---- Input records

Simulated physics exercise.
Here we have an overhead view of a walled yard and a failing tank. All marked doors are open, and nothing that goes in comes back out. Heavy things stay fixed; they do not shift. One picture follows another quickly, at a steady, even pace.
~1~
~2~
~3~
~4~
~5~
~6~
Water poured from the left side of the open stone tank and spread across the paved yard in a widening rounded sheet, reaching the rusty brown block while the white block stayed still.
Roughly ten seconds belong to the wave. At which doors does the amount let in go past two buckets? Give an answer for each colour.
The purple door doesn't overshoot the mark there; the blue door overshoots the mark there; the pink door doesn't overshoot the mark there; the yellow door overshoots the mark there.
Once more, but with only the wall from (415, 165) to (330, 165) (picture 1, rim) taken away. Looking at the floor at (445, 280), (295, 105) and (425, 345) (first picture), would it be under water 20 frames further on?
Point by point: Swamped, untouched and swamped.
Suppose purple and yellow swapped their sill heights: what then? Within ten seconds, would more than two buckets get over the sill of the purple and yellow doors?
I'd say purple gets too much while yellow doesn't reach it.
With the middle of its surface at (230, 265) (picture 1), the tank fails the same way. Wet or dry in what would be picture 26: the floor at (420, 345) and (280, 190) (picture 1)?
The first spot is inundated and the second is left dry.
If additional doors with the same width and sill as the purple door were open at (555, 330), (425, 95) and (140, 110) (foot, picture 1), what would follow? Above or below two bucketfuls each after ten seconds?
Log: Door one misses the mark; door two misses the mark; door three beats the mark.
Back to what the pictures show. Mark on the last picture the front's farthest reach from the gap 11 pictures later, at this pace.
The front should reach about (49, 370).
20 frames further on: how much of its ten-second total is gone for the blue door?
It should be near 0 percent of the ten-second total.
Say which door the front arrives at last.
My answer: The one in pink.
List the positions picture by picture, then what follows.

--------
---- Input records

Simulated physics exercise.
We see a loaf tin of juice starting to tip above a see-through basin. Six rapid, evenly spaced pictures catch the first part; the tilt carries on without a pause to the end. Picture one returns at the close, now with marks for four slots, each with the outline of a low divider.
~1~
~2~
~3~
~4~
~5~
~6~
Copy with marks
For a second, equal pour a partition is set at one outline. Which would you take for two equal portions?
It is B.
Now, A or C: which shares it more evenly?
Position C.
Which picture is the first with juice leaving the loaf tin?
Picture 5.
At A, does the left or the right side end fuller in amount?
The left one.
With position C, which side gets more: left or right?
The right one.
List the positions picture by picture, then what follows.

--------

=== Objective ===
Copy out each line of the records where the string "marks" appears.

=== Answer ===
We see a loaf tin of juice starting to tip above a see-through basin. Six rapid, evenly spaced pictures catch the first part; the tilt carries on without a pause to the end. Picture one returns at the close, now with marks for four slots, each with the outline of a low divider.
Copy with marks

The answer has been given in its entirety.